#### Provided data
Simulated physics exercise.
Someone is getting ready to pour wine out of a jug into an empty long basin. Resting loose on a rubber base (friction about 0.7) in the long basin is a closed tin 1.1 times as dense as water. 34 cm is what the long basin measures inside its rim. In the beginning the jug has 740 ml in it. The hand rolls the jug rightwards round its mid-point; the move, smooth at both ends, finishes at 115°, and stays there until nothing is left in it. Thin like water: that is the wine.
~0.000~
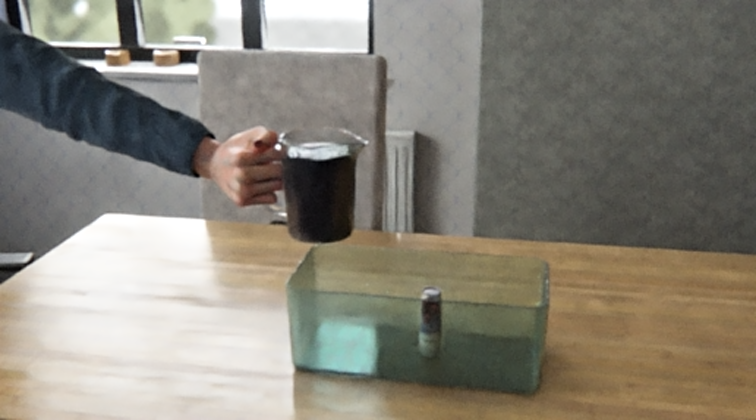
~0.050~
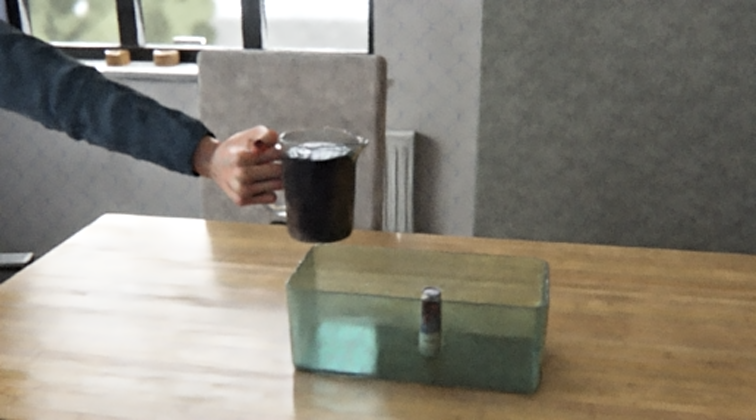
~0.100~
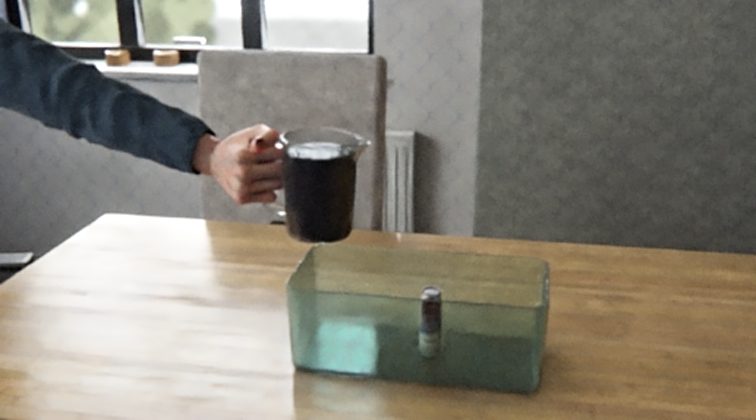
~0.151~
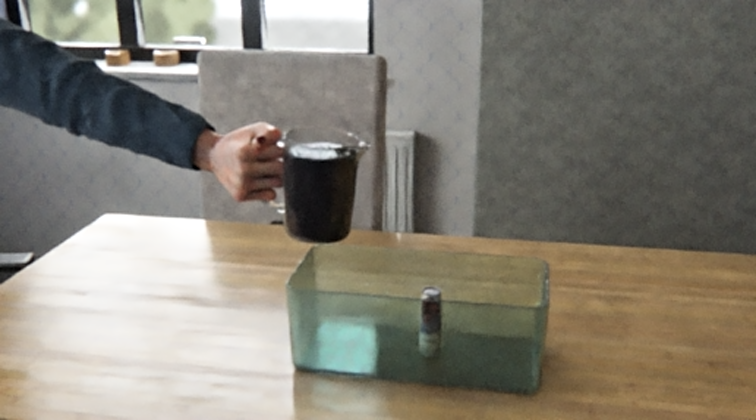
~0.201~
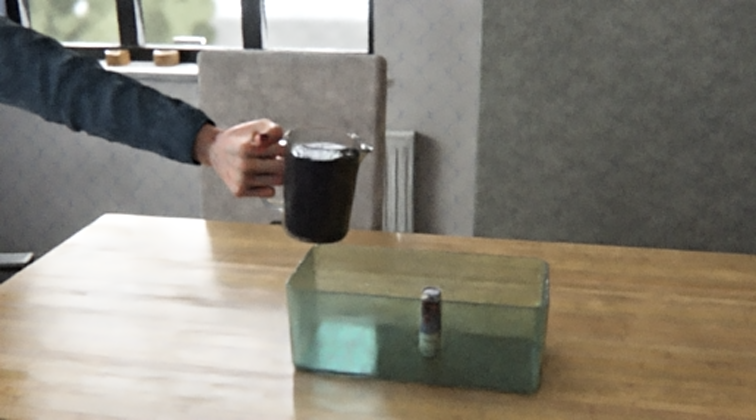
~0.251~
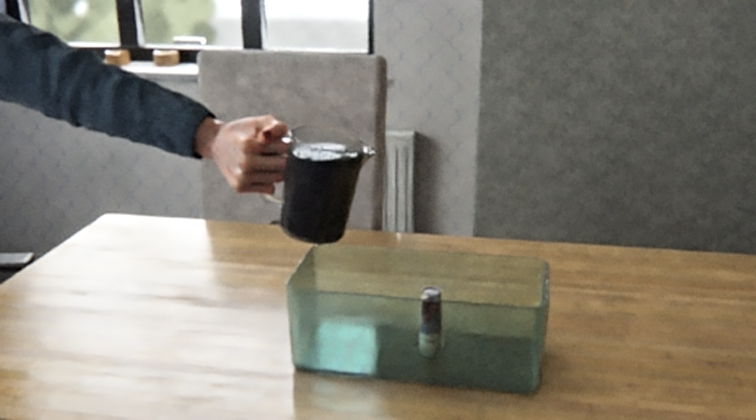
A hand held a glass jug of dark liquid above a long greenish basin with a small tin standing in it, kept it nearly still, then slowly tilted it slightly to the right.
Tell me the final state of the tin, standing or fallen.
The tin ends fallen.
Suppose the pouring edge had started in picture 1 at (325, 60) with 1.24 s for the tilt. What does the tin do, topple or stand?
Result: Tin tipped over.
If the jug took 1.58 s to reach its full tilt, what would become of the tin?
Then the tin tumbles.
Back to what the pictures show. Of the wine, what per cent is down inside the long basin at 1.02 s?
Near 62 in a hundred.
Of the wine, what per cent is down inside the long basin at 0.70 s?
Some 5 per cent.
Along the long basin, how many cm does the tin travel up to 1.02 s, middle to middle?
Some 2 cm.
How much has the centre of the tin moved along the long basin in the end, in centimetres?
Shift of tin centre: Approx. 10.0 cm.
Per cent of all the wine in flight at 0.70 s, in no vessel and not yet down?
########
• **Your objective**
Transcribe each line above verbatim, with the pictures left out.

• **Solution for this task**
Simulated physics exercise.
Someone is getting ready to pour wine out of a jug into an empty long basin. Resting loose on a rubber base (friction about 0.7) in the long basin is a closed tin 1.1 times as dense as water. 34 cm is what the long basin measures inside its rim. In the beginning the jug has 740 ml in it. The hand rolls the jug rightwards round its mid-point; the move, smooth at both ends, finishes at 115°, and stays there until nothing is left in it. Thin like water: that is the wine.
~0.000~
~0.050~
~0.100~
~0.151~
~0.201~
~0.251~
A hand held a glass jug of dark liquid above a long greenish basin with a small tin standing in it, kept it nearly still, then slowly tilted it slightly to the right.
Tell me the final state of the tin, standing or fallen.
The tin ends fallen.
Suppose the pouring edge had started in picture 1 at (325, 60) with 1.24 s for the tilt. What does the tin do, topple or stand?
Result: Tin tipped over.
If the jug took 1.58 s to reach its full tilt, what would become of the tin?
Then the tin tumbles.
Back to what the pictures show. Of the wine, what per cent is down inside the long basin at 1.02 s?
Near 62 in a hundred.
Of the wine, what per cent is down inside the long basin at 0.70 s?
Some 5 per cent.
Along the long basin, how many cm does the tin travel up to 1.02 s, middle to middle?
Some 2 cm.
How much has the centre of the tin moved along the long basin in the end, in centimetres?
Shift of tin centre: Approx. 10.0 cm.
Per cent of all the wine in flight at 0.70 s, in no vessel and not yet down?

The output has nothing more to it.